## Short problem
Find each line containing the string "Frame". Copy it.

## Data section
=====
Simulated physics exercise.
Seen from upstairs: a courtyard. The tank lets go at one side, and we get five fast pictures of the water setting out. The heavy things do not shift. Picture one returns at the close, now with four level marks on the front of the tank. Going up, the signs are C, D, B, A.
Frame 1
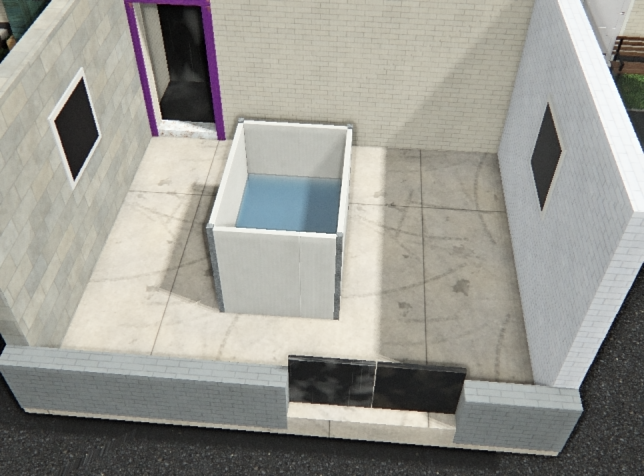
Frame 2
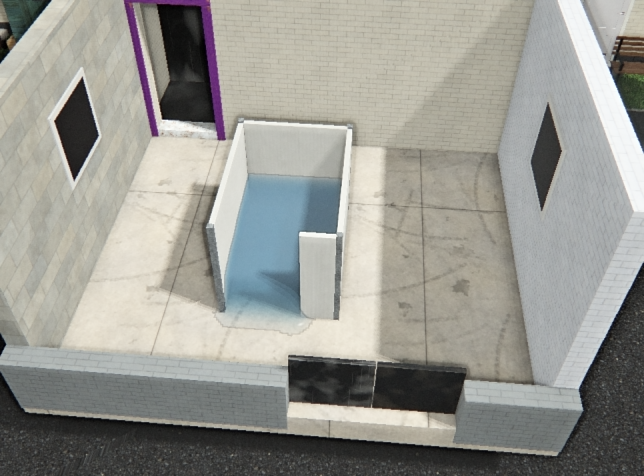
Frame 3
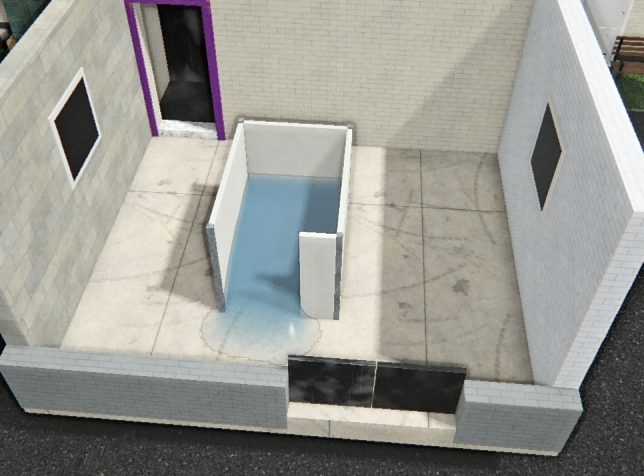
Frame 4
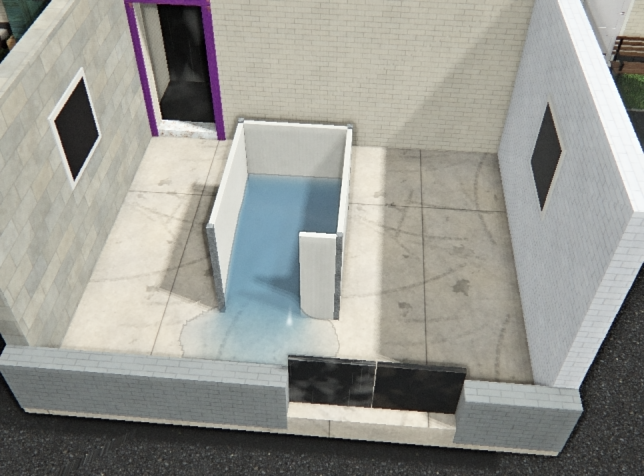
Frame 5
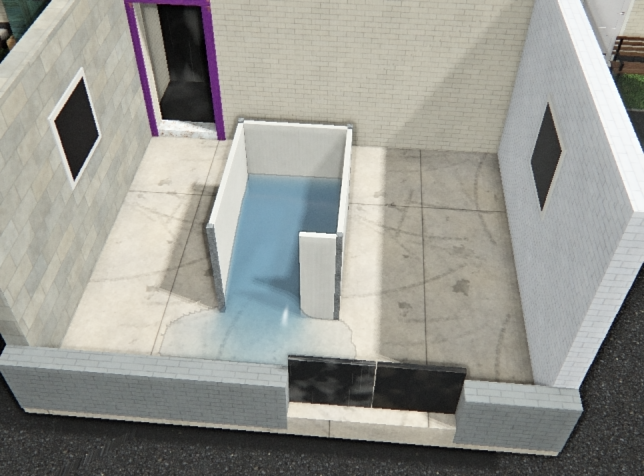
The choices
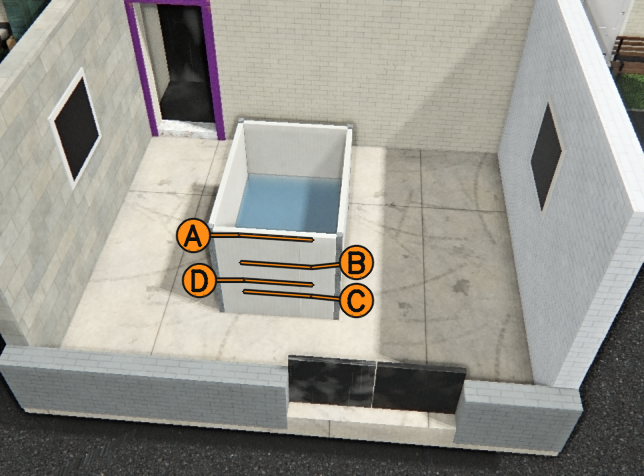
Water rests in a white-walled tank in the middle of a brick-walled room with a purple doorway at the back. Part of the tank's front wall is then gone, and the water runs out through the gap onto the pale floor, spreading in a thin, widening sheet toward the low front wall.
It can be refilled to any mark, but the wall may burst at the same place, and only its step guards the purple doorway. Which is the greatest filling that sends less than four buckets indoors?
The limit is D.
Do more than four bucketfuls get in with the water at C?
No, that is safe.
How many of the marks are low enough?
Two of them.
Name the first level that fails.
B.
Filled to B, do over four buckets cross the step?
Yes, it does.
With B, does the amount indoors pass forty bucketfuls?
No.
On the marked copy, A at (274, 237); B at (276, 265); C at (278, 293); D at (277, 282); from the bottom up C, D, B, A.
For level A, dozens of bucketfuls pour in.
For level B, about 12 bucketfuls get in.
For level C, nothing gets over.
For level D, a bucket or two gets in.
=====
## Result
Frame 1
Frame 2
Frame 3
Frame 4
Frame 5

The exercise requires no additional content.